» **What to produce**: Show every line in the records below that contains the word "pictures".

⁂

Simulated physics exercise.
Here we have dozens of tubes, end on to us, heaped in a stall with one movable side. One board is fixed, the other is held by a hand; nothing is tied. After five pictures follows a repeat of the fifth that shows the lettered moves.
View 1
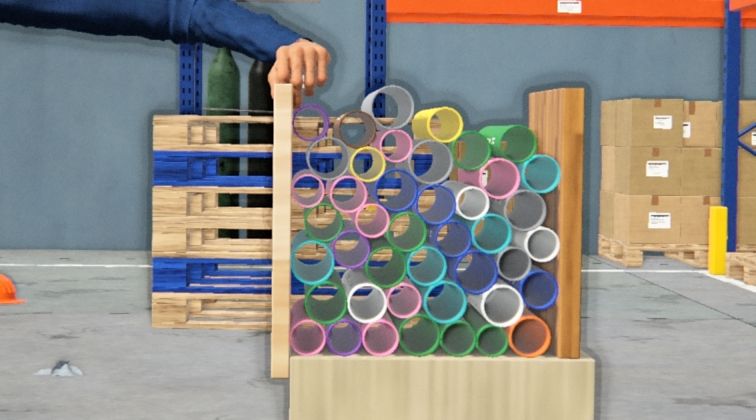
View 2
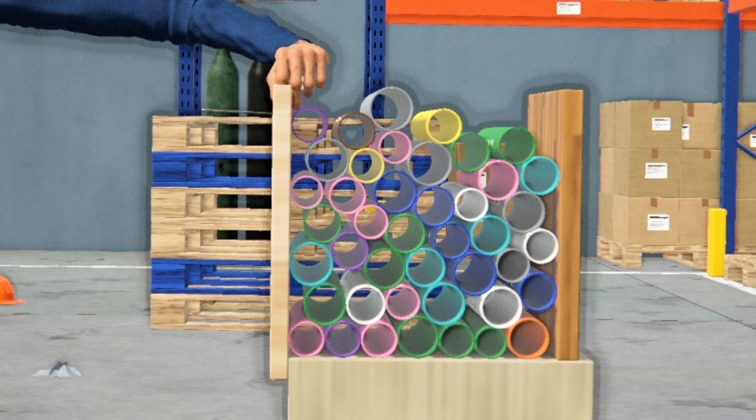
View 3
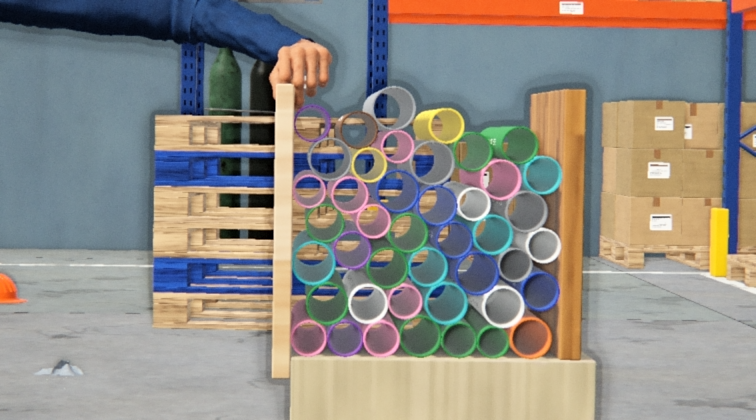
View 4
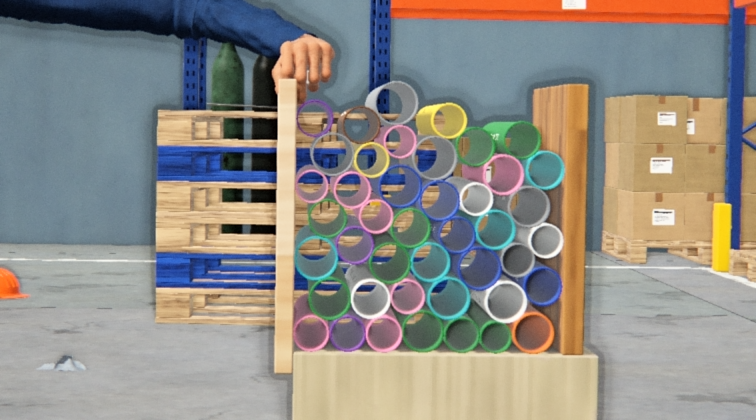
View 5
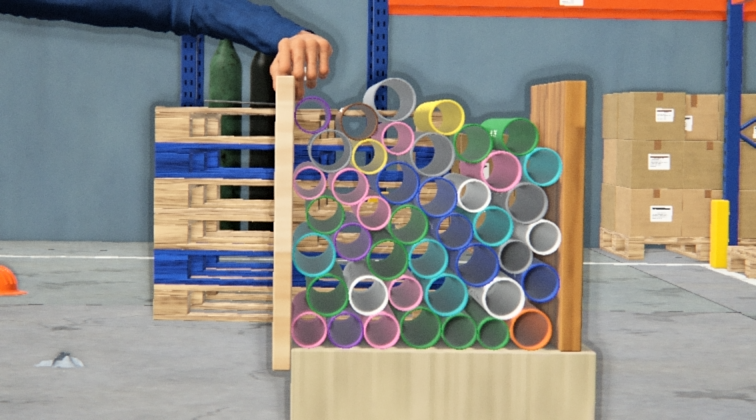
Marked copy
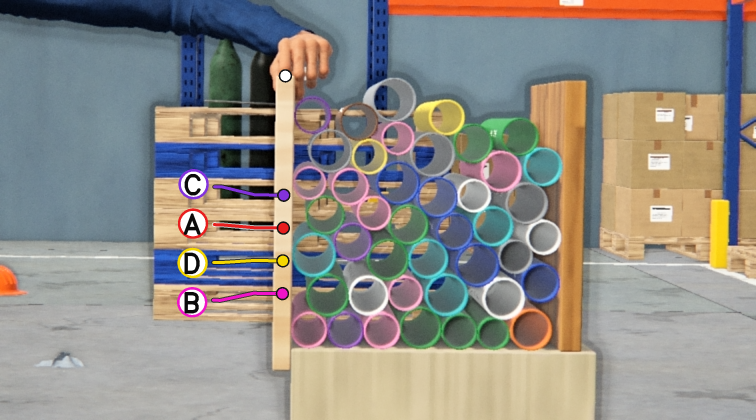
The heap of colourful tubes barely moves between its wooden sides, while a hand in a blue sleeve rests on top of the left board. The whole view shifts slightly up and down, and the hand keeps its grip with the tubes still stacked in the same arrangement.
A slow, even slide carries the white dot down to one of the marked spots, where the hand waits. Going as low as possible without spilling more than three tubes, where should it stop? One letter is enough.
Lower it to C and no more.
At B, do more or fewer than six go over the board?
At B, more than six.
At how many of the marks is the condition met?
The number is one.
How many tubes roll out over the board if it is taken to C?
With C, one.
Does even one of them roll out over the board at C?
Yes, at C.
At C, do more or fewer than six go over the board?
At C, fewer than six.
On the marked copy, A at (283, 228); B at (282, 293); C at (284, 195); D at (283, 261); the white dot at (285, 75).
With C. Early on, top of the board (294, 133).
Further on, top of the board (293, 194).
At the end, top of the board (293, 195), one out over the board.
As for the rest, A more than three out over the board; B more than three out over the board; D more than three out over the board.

⁂

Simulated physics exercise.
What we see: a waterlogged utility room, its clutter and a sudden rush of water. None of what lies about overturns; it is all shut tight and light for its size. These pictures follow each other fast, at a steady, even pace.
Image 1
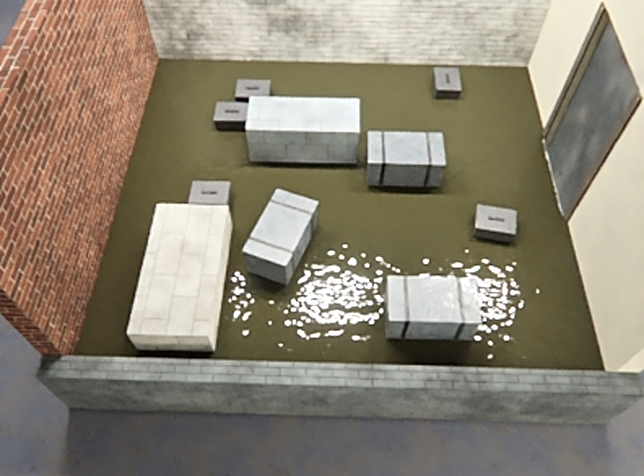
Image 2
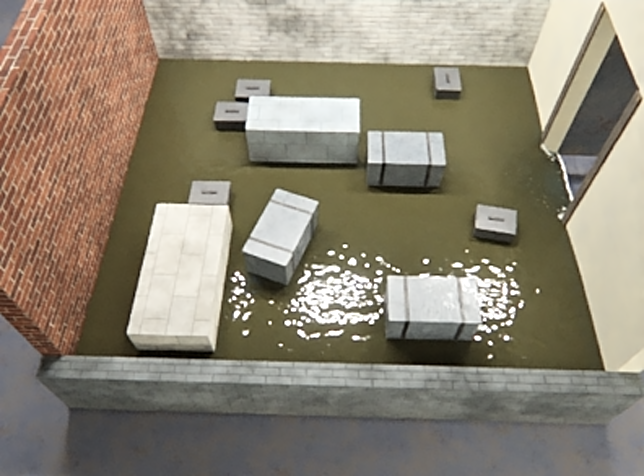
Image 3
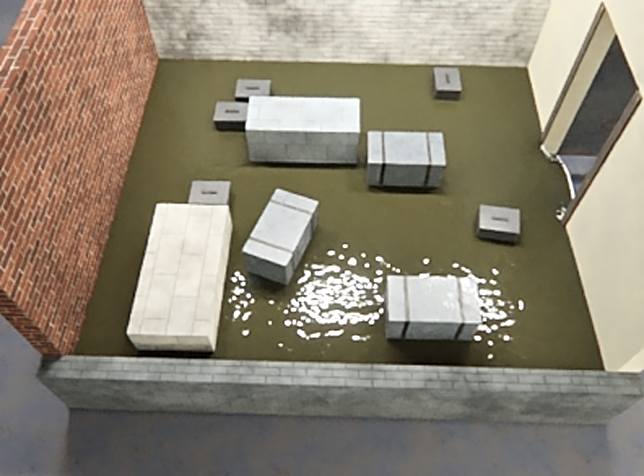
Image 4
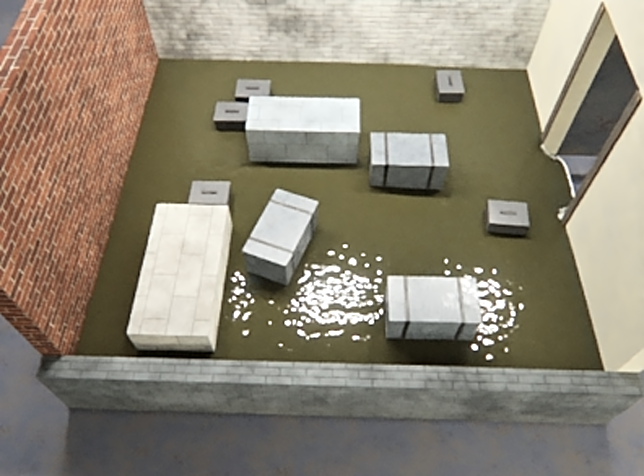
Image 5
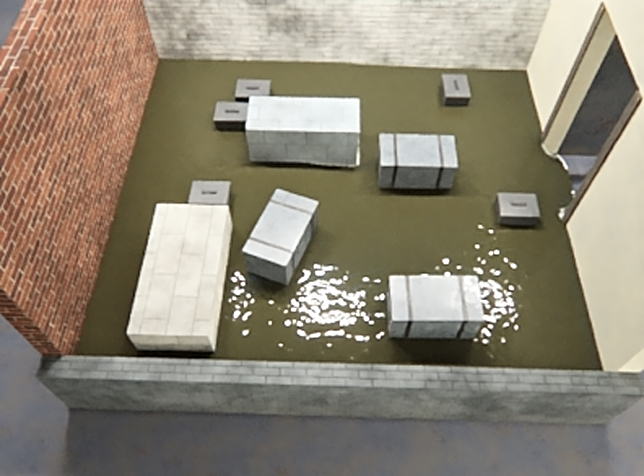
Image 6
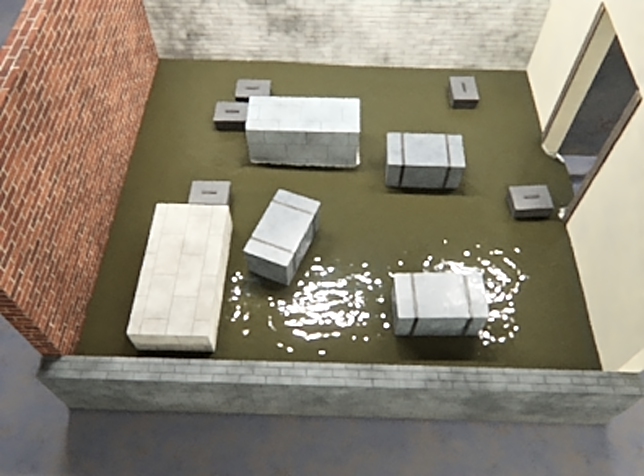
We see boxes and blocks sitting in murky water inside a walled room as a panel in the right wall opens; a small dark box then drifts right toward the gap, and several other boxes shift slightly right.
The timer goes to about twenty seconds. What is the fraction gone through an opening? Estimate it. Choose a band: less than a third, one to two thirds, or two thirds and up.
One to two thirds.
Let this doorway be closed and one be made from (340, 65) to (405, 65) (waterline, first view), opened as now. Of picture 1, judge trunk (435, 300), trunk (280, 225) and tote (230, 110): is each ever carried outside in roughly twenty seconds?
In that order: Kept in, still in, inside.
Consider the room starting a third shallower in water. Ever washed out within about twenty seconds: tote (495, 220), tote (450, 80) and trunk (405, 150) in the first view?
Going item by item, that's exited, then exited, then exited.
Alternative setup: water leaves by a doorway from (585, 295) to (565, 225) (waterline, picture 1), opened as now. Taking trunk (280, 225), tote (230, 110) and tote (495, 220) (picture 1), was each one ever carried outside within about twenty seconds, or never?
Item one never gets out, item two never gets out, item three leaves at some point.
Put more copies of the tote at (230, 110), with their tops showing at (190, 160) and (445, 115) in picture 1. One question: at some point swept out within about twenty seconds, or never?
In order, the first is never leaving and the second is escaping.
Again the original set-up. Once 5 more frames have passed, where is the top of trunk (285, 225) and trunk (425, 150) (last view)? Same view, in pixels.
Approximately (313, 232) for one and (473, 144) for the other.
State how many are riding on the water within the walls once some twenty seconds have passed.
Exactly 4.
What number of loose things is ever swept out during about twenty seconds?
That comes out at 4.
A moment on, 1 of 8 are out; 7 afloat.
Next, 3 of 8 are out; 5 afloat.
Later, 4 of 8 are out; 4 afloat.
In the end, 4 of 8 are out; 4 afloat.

⁂

» **Expected answer**:
Here we have dozens of tubes, end on to us, heaped in a stall with one movable side. One board is fixed, the other is held by a hand; nothing is tied. After five pictures follows a repeat of the fifth that shows the lettered moves.
What we see: a waterlogged utility room, its clutter and a sudden rush of water. None of what lies about overturns; it is all shut tight and light for its size. These pictures follow each other fast, at a steady, even pace.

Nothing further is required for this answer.